> Task description
Identify each line below containing the string "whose" and copy it.

>>>

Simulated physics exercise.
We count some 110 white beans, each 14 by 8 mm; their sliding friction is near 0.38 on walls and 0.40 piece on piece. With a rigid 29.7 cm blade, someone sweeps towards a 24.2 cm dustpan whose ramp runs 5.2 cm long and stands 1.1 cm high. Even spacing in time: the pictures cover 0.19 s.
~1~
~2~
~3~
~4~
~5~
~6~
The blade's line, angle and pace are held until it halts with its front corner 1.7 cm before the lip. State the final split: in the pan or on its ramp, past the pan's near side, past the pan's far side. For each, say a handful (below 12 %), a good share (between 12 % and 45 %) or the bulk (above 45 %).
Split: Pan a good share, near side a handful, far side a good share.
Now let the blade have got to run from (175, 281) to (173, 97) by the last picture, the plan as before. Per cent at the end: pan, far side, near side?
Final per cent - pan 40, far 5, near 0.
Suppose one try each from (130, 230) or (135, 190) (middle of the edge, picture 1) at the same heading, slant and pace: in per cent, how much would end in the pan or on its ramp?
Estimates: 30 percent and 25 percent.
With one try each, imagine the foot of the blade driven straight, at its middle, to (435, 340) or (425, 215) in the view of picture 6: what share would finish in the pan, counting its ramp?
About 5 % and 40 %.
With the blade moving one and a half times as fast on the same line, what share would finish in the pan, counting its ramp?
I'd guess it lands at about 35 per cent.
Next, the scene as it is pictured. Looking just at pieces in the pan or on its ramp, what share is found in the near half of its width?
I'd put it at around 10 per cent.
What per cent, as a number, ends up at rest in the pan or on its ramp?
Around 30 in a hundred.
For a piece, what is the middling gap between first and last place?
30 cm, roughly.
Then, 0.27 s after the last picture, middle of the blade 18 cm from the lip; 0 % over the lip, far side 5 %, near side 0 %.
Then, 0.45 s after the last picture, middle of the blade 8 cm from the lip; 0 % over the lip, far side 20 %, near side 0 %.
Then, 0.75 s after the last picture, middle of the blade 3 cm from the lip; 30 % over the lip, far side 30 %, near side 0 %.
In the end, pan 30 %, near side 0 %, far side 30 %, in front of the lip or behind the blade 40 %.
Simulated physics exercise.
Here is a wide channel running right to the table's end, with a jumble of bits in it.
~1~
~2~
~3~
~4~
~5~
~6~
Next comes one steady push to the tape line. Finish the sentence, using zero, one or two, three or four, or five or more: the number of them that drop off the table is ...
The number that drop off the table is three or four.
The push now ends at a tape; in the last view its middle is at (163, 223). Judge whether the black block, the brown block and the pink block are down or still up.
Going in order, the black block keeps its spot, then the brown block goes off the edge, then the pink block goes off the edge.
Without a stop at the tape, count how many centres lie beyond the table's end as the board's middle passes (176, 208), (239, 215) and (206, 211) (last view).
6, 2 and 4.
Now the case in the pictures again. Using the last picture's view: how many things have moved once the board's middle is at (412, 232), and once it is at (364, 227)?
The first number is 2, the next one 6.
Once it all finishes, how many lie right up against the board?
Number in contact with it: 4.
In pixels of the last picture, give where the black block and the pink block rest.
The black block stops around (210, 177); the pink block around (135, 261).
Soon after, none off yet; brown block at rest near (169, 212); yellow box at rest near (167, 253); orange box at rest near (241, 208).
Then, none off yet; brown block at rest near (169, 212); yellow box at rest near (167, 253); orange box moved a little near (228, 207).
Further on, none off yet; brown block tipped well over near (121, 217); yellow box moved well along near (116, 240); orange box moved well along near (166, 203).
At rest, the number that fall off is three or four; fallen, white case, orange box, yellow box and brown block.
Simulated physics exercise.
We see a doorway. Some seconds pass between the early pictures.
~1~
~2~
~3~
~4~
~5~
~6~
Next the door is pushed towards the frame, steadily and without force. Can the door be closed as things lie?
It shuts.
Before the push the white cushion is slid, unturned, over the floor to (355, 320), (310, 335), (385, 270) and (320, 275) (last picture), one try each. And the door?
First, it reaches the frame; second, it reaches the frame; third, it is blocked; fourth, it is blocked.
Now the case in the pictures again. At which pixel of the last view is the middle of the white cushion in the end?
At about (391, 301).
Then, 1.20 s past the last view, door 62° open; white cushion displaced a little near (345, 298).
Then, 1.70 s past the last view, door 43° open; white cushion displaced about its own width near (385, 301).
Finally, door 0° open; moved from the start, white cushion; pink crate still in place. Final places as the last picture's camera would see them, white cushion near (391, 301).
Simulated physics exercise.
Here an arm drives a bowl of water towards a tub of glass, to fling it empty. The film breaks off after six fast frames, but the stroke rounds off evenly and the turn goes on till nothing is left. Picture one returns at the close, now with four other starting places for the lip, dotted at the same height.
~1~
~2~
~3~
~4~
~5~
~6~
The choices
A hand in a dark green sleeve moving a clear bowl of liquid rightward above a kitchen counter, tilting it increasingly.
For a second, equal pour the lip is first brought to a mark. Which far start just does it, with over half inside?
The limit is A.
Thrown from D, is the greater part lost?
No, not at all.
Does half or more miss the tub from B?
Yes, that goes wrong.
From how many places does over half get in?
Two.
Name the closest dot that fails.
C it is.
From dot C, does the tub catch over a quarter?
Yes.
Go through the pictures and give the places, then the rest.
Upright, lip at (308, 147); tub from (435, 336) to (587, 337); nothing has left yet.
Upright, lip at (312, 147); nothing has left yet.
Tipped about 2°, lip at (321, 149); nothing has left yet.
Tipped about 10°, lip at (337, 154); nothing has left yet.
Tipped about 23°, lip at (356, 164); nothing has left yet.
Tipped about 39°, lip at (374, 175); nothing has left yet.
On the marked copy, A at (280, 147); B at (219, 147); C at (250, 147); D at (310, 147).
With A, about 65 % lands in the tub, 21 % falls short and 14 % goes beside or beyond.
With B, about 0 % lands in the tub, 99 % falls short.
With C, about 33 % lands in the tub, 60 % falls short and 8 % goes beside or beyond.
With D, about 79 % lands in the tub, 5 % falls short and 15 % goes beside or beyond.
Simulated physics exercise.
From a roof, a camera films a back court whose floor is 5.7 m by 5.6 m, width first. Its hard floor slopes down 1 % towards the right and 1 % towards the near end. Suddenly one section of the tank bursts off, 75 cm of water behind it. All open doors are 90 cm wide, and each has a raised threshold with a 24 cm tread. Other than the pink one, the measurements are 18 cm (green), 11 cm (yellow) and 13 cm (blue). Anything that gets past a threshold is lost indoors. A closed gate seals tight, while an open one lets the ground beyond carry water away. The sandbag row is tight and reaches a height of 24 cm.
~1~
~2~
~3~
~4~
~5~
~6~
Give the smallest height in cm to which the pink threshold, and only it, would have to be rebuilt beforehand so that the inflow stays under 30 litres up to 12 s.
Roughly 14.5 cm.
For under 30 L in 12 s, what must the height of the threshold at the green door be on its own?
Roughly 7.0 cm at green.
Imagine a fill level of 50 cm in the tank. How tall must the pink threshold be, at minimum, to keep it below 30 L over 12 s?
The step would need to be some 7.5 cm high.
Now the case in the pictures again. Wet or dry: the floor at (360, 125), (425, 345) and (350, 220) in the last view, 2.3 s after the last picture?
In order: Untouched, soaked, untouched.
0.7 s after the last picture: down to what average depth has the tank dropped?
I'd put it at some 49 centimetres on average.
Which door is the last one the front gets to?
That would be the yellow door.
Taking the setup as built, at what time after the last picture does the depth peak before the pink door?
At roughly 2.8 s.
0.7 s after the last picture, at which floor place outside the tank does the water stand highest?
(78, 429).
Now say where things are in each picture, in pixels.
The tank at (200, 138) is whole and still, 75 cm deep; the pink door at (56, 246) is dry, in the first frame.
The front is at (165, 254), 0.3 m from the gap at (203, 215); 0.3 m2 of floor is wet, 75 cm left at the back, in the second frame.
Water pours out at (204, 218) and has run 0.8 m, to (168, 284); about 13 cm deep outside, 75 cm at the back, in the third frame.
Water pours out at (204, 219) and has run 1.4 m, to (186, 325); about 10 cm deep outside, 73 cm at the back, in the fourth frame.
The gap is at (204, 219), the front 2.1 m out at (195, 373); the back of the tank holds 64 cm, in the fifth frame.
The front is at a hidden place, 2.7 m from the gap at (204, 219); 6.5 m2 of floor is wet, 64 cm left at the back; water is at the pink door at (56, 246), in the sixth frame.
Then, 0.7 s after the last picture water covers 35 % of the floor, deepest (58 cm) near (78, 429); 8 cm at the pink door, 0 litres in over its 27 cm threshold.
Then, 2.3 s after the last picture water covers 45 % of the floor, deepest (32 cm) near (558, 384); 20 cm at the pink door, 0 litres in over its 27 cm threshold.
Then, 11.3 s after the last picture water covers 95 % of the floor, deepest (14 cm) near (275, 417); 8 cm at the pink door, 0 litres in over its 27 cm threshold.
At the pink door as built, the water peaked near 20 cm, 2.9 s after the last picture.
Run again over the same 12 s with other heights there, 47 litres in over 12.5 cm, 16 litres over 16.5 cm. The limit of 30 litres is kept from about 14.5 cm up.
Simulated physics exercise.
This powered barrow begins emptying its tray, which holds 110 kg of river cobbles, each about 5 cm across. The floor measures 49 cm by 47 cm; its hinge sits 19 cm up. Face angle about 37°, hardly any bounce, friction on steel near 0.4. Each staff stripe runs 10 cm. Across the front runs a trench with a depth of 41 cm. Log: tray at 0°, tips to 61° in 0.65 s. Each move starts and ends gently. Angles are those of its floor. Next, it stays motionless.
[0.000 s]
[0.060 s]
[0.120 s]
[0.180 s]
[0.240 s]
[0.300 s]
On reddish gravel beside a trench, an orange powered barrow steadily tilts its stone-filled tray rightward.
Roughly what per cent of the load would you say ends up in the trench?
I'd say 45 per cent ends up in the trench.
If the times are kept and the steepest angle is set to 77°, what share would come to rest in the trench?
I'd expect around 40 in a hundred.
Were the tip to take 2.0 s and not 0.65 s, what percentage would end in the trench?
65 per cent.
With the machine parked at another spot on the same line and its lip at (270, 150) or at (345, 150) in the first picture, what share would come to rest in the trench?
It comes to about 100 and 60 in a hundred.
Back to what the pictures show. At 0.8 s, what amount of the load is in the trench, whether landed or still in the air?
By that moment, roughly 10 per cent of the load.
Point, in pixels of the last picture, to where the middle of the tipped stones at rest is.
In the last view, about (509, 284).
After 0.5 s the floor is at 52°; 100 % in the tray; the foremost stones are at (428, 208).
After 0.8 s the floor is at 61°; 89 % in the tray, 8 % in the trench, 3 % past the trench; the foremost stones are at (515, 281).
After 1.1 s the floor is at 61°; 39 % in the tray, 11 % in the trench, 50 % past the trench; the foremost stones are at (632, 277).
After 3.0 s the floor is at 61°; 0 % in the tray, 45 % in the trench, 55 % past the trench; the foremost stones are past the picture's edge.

<<<

> Exercise response
We count some 110 white beans, each 14 by 8 mm; their sliding friction is near 0.38 on walls and 0.40 piece on piece. With a rigid 29.7 cm blade, someone sweeps towards a 24.2 cm dustpan whose ramp runs 5.2 cm long and stands 1.1 cm high. Even spacing in time: the pictures cover 0.19 s.
From a roof, a camera films a back court whose floor is 5.7 m by 5.6 m, width first. Its hard floor slopes down 1 % towards the right and 1 % towards the near end. Suddenly one section of the tank bursts off, 75 cm of water behind it. All open doors are 90 cm wide, and each has a raised threshold with a 24 cm tread. Other than the pink one, the measurements are 18 cm (green), 11 cm (yellow) and 13 cm (blue). Anything that gets past a threshold is lost indoors. A closed gate seals tight, while an open one lets the ground beyond carry water away. The sandbag row is tight and reaches a height of 24 cm.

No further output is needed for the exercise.